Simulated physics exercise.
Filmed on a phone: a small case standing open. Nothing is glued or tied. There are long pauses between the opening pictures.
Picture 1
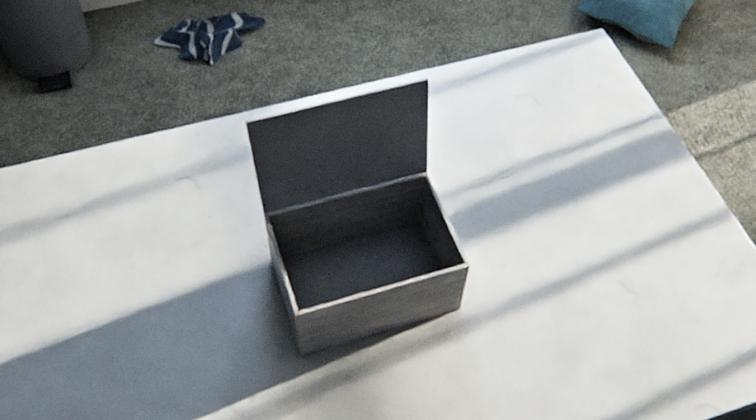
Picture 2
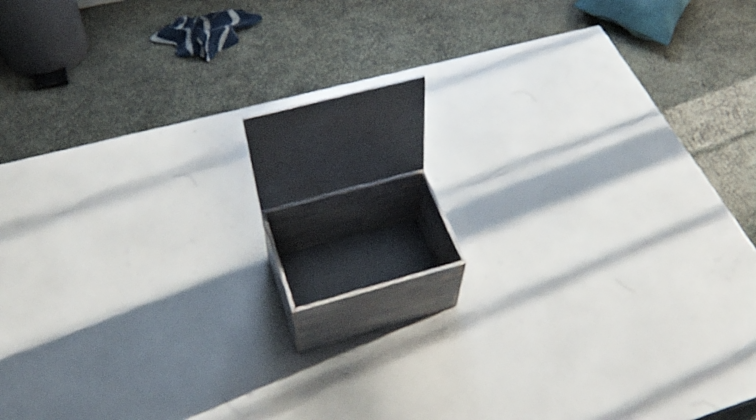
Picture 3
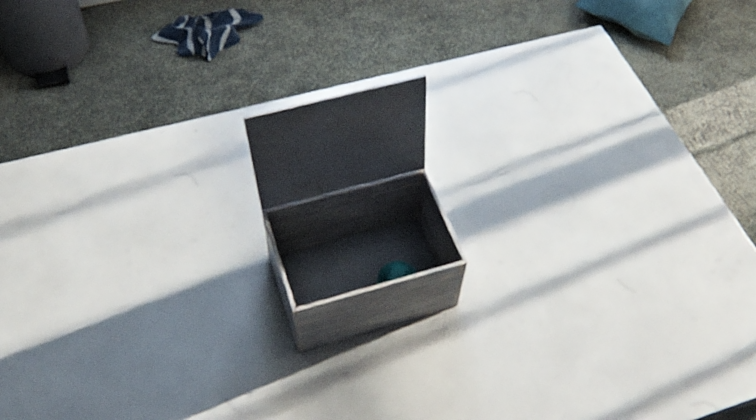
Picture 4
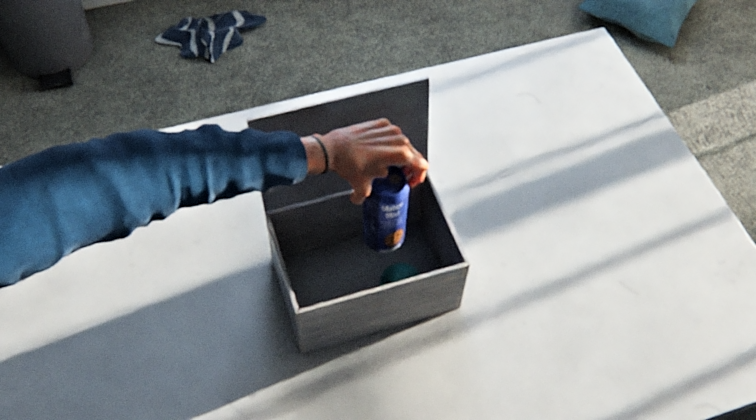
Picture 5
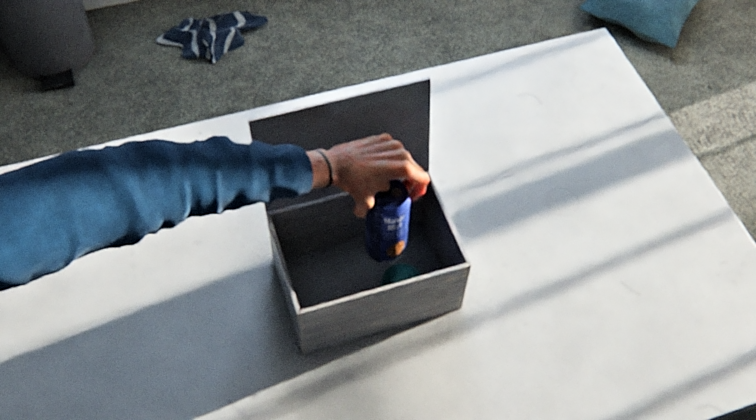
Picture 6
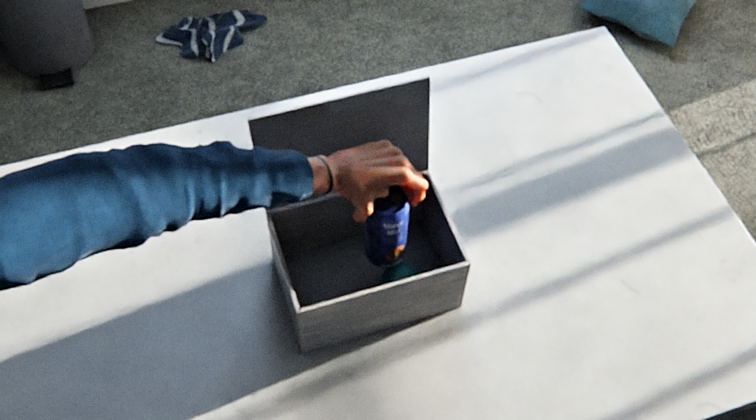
An open gray box sat empty on a white table, then a small teal object appeared inside, and later a blue-sleeved arm held a blue can over the box and lowered it inside.
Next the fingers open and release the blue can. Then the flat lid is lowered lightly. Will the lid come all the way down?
As it turns out, it shuts flat.
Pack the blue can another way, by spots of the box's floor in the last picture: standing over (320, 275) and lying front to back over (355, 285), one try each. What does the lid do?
First try: It will not close; second try: It sits on the rim.
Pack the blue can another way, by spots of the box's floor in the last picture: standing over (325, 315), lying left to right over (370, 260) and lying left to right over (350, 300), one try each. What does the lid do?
First, it stays ajar; second, it shuts flat; third, it closes.
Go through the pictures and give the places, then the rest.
In the first frame, the last thing is not in view yet.
In the second frame, the last thing is not in view yet.
In the third frame, the last thing is not in view yet.
In the fourth frame, on its way; blue can (385, 211).
In the fifth frame, on its way; blue can (387, 223).
In the sixth frame, in place under the hand; blue can (386, 228).
Then, 0.60 s later than the last frame, blue can tilted by 64° near (351, 248).
Then, 1.20 s later than the last frame, lid starting down; blue can on its side near (335, 279).
Then, 1.70 s later than the last frame, lid 47° above the rim; blue can on its side near (335, 279).
Then, 2.00 s later than the last frame, lid 11° above the rim; blue can on its side near (335, 279).
When it is over, lid shut; lying over in the box, blue can; turquoise ball as before. End places, in pixels of the last picture, blue can near (335, 279).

——————————

REQUIREMENTS —
Return the whole listing, word for word, and leave out every picture.

EXERCISE OUTPUT —
Simulated physics exercise.
Filmed on a phone: a small case standing open. Nothing is glued or tied. There are long pauses between the opening pictures.
Picture 1
Picture 2
Picture 3
Picture 4
Picture 5
Picture 6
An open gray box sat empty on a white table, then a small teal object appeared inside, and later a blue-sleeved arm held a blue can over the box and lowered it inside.
Next the fingers open and release the blue can. Then the flat lid is lowered lightly. Will the lid come all the way down?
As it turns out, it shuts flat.
Pack the blue can another way, by spots of the box's floor in the last picture: standing over (320, 275) and lying front to back over (355, 285), one try each. What does the lid do?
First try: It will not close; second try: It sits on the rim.
Pack the blue can another way, by spots of the box's floor in the last picture: standing over (325, 315), lying left to right over (370, 260) and lying left to right over (350, 300), one try each. What does the lid do?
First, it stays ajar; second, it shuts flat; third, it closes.
Go through the pictures and give the places, then the rest.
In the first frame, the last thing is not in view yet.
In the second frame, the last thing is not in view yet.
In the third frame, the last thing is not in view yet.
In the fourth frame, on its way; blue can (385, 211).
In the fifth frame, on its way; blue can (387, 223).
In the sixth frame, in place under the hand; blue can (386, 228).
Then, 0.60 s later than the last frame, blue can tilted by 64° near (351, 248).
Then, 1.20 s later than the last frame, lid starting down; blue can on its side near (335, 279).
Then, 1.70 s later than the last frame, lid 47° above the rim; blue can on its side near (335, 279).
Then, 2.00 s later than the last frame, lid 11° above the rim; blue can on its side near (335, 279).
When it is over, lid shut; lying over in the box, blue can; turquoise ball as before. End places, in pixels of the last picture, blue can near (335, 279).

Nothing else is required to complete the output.